→ Supplied entries:
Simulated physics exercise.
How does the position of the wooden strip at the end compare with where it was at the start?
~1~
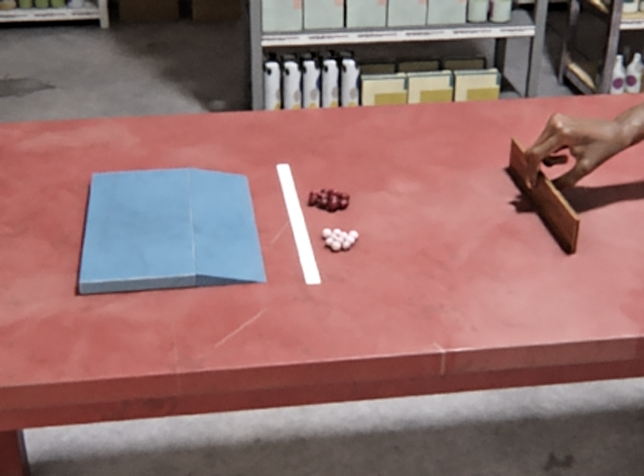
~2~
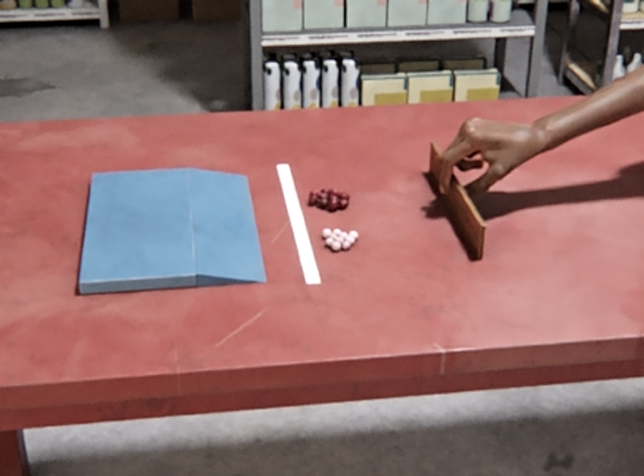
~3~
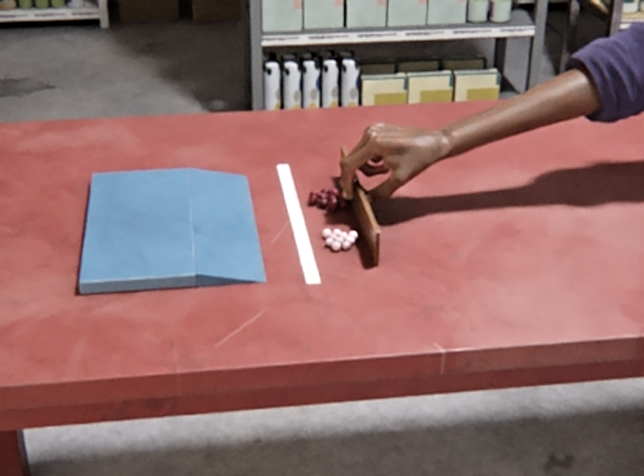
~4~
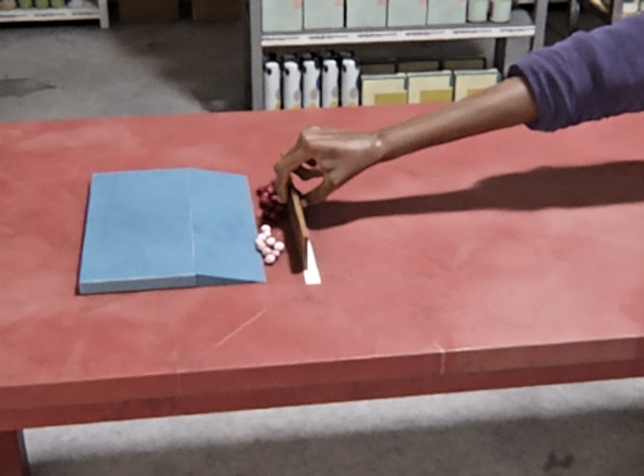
At the start the wooden strip stands toward the right side of the table, well away from the balls. By the end it is much farther left, standing at the white tape near the blue ramp.
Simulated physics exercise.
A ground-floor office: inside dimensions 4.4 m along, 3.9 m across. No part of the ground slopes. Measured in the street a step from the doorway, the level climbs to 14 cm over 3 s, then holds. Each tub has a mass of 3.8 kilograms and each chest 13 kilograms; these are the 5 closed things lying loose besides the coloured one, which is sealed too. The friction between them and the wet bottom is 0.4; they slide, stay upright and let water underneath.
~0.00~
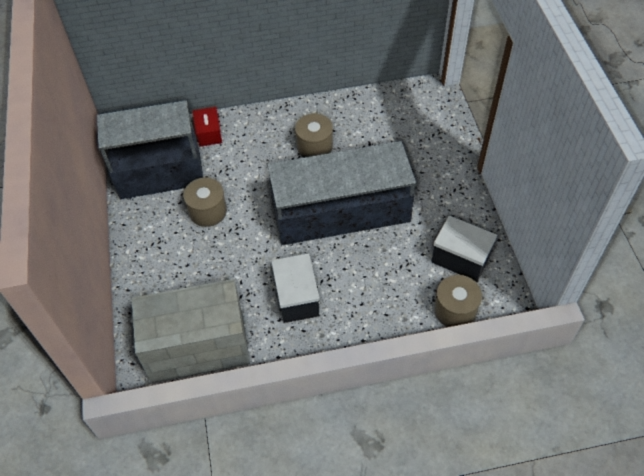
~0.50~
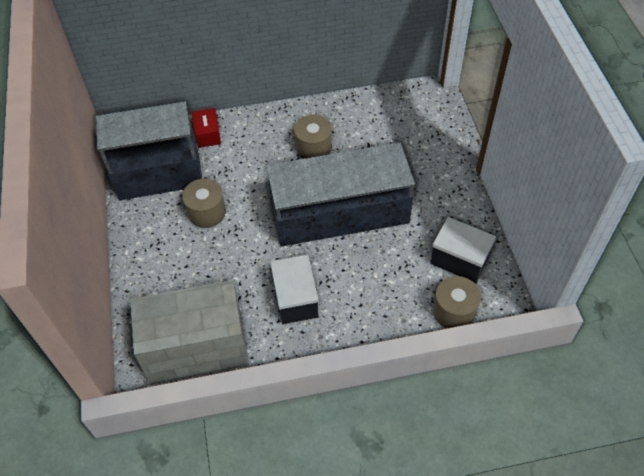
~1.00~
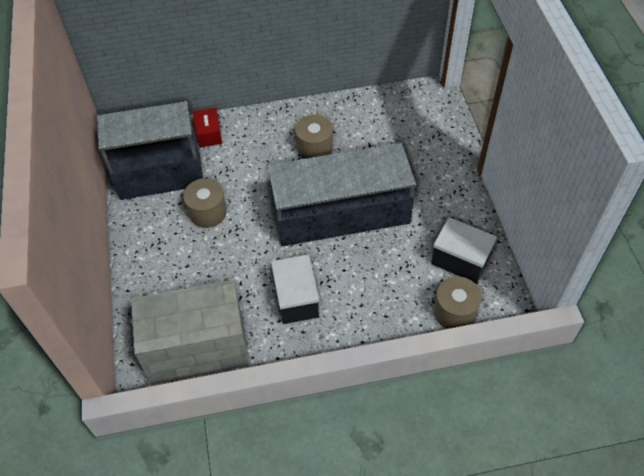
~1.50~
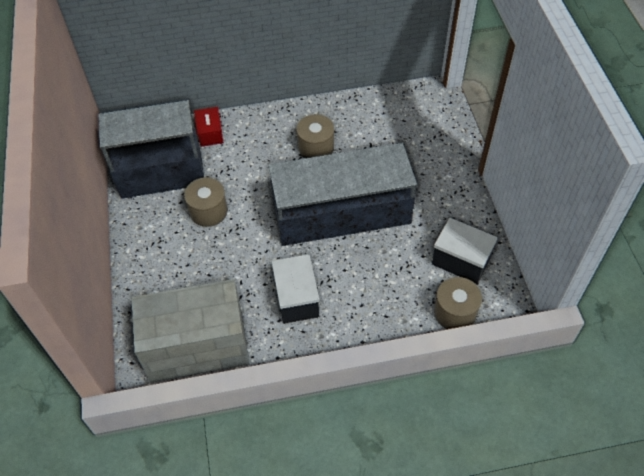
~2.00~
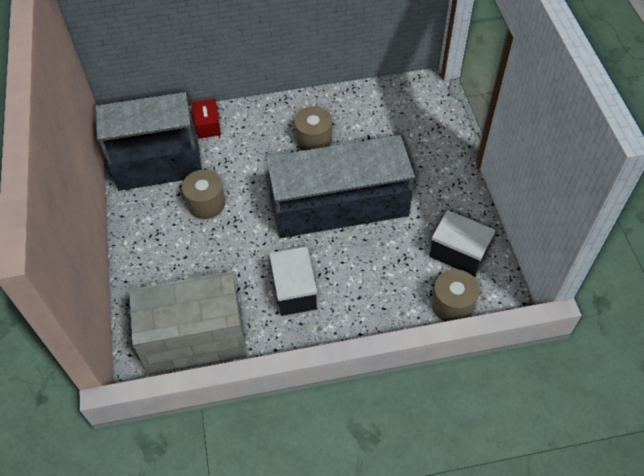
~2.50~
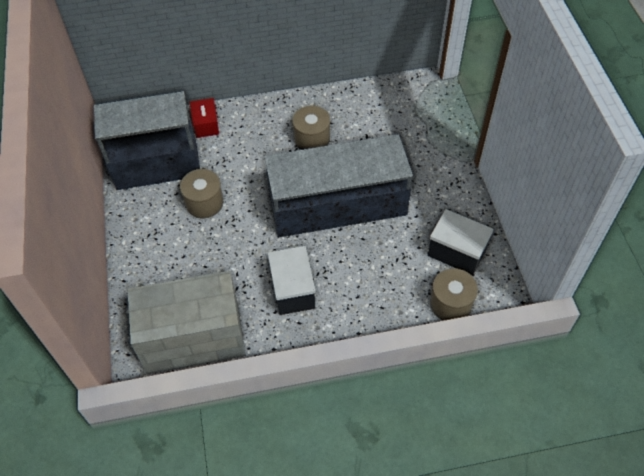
To begin with, a roofless room with a speckled floor holds a small red box, gray counters, pale blocks and round tan stools, with bare gray pavement outside. Then greenish water covers the pavement around the walls and later shows at the doorway, while everything inside stays in place.
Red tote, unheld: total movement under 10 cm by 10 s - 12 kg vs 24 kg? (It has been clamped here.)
Only the larger figure is plenty.
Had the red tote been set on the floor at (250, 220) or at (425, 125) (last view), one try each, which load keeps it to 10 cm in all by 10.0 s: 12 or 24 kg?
For the first start the lighter one suffices; for the second you need the heavier one.
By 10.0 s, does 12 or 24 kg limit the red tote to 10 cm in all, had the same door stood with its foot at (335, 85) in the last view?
Short version: The light mass is sufficient.
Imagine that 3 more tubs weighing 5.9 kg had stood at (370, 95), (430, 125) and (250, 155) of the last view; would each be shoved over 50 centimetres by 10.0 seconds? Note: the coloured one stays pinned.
Listed in order, they go over the bar, over the bar, over the bar.
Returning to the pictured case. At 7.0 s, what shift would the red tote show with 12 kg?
Shift: About 60 cm.
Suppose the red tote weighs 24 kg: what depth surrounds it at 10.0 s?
9 cm, roughly.
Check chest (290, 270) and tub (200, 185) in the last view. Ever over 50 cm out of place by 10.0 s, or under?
In sequence, not exceeded; exceeded.
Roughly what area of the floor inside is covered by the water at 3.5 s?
That flooded area is roughly 2.0 m2.
After 3.5 s the red tote would be 0 cm from its start with 12 kg and 0 cm from its start with 24 kg; 0 cm of water round it then.
After 4.5 s the red tote would be 0 cm from its start with 12 kg and 0 cm from its start with 24 kg; 0 cm of water round it then.
After 7.0 s the red tote would be 59 cm from its start with 12 kg and 0 cm from its start with 24 kg; 6 cm of water round it then.
After 10.0 s the red tote would be 97 cm from its start with 12 kg and 0 cm from its start with 24 kg; 9 cm of water round it then.
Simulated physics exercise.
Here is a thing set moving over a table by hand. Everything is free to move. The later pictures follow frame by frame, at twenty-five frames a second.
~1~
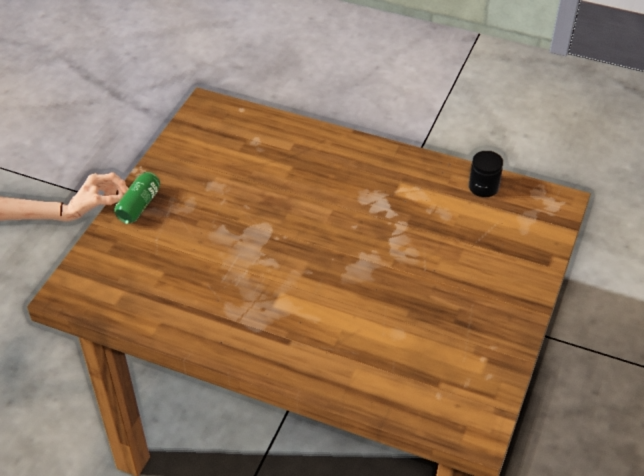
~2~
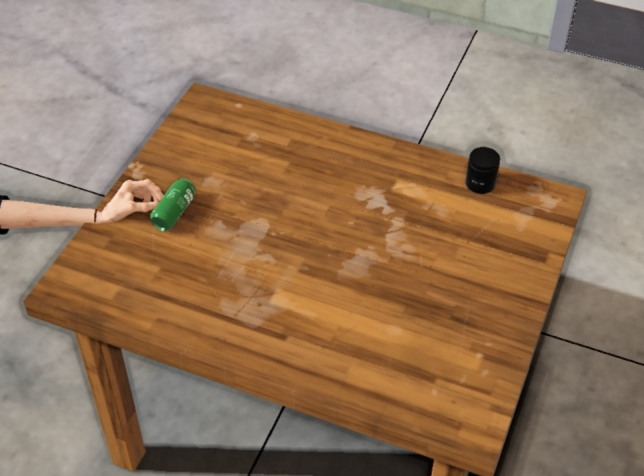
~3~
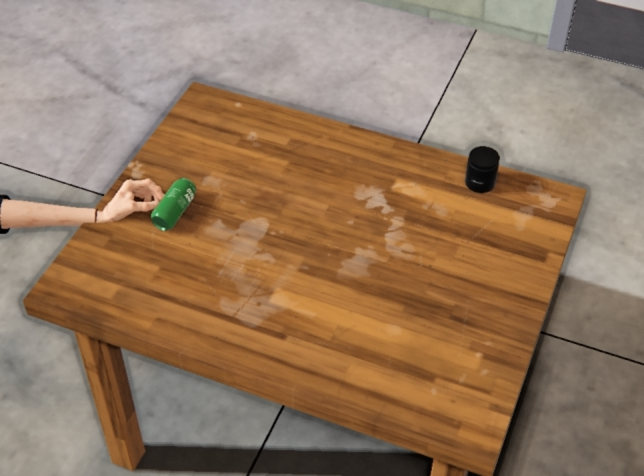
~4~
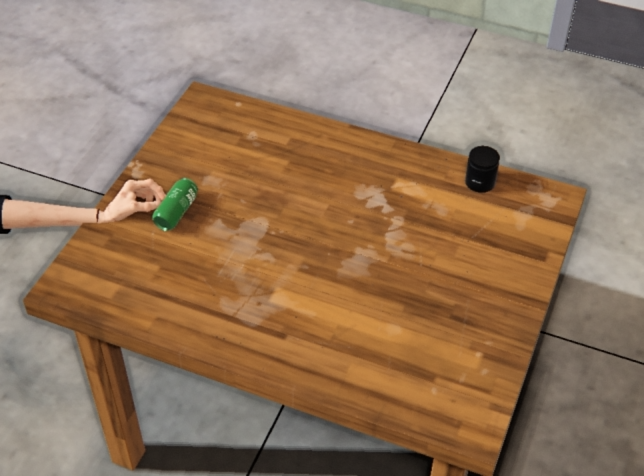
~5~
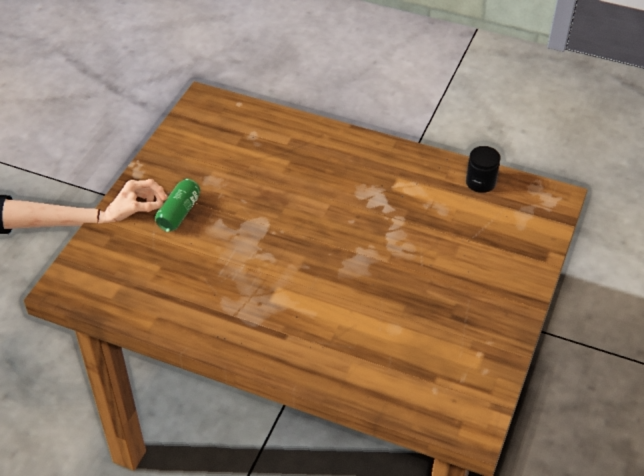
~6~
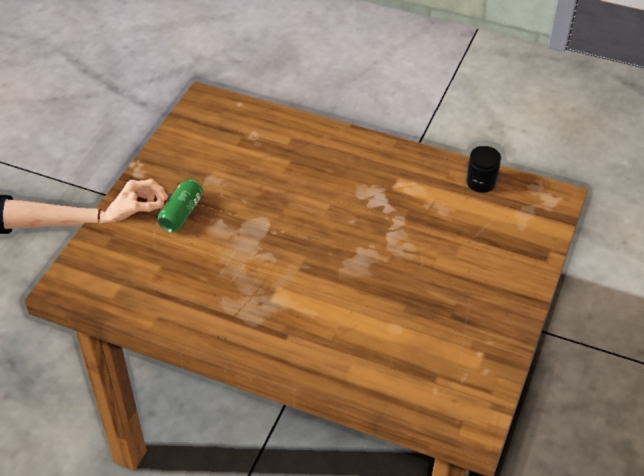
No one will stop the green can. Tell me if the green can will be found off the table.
The green can stays on the table.
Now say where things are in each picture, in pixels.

→ What this task involves:
Find every line that has "where" in it, then return those lines.

→ Expected answer:
How does the position of the wooden strip at the end compare with where it was at the start?
Now say where things are in each picture, in pixels.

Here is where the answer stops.